WHAT IS ASKED — Each entry has to be copied exactly, with nothing missed.

━━━━━━━━━━━━━━━━━━━━

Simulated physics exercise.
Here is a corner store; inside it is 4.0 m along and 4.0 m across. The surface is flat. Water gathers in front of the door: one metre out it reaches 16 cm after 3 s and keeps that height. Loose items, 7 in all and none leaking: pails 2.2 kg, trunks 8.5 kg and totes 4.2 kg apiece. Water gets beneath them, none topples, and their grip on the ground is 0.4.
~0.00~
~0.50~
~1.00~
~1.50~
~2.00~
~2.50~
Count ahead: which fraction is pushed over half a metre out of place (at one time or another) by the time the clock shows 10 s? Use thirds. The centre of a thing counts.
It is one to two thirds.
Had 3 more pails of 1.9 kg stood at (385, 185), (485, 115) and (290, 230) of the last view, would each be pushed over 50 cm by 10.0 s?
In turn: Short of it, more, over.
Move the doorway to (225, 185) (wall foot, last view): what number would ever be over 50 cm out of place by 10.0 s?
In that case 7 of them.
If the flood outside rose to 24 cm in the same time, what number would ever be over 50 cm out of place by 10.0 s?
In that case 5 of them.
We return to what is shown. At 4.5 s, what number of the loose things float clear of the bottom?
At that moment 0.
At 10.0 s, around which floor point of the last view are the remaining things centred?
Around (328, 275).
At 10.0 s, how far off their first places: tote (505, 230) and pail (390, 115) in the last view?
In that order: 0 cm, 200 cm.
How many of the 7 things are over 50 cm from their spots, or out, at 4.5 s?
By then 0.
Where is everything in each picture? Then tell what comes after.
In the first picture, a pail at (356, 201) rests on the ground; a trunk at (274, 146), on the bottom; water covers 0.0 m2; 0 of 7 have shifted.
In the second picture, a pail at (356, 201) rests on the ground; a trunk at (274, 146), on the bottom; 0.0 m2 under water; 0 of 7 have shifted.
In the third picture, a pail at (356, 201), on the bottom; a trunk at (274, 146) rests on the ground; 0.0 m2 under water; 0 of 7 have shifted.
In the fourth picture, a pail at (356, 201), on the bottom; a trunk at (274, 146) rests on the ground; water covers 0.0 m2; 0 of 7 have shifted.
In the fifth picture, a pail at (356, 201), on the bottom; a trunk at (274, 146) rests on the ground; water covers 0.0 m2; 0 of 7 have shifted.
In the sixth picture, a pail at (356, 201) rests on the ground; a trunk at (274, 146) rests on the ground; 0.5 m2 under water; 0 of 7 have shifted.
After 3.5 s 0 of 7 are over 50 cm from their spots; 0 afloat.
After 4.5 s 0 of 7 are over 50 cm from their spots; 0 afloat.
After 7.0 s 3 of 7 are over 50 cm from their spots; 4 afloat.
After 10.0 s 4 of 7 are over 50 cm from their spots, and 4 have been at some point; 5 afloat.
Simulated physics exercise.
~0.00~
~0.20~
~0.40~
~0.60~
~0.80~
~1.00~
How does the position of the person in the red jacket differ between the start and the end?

━━━━━━━━━━━━━━━━━━━━

EXERCISE SOLUTION —
Simulated physics exercise.
Here is a corner store; inside it is 4.0 m along and 4.0 m across. The surface is flat. Water gathers in front of the door: one metre out it reaches 16 cm after 3 s and keeps that height. Loose items, 7 in all and none leaking: pails 2.2 kg, trunks 8.5 kg and totes 4.2 kg apiece. Water gets beneath them, none topples, and their grip on the ground is 0.4.
~0.00~
~0.50~
~1.00~
~1.50~
~2.00~
~2.50~
Count ahead: which fraction is pushed over half a metre out of place (at one time or another) by the time the clock shows 10 s? Use thirds. The centre of a thing counts.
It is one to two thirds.
Had 3 more pails of 1.9 kg stood at (385, 185), (485, 115) and (290, 230) of the last view, would each be pushed over 50 cm by 10.0 s?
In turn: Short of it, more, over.
Move the doorway to (225, 185) (wall foot, last view): what number would ever be over 50 cm out of place by 10.0 s?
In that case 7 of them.
If the flood outside rose to 24 cm in the same time, what number would ever be over 50 cm out of place by 10.0 s?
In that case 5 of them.
We return to what is shown. At 4.5 s, what number of the loose things float clear of the bottom?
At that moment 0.
At 10.0 s, around which floor point of the last view are the remaining things centred?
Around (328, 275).
At 10.0 s, how far off their first places: tote (505, 230) and pail (390, 115) in the last view?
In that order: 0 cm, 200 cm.
How many of the 7 things are over 50 cm from their spots, or out, at 4.5 s?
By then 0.
Where is everything in each picture? Then tell what comes after.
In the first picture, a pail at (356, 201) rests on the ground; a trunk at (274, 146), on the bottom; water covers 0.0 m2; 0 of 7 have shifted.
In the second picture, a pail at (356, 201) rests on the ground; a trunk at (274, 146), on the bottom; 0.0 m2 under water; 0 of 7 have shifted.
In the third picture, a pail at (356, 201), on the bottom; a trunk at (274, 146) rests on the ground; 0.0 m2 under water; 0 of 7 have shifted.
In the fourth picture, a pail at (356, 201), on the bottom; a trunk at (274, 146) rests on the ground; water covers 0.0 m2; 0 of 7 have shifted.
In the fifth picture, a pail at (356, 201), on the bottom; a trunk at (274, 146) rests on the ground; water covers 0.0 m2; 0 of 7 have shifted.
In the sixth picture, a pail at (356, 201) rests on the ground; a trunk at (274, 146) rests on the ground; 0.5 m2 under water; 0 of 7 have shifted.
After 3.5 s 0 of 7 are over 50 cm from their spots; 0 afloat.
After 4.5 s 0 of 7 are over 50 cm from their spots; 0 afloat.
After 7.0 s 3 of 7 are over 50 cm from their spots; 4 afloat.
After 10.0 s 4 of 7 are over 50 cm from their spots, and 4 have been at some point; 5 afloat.
Simulated physics exercise.
~0.00~
~0.20~
~0.40~
~0.60~
~0.80~
~1.00~
How does the position of the person in the red jacket differ between the start and the end?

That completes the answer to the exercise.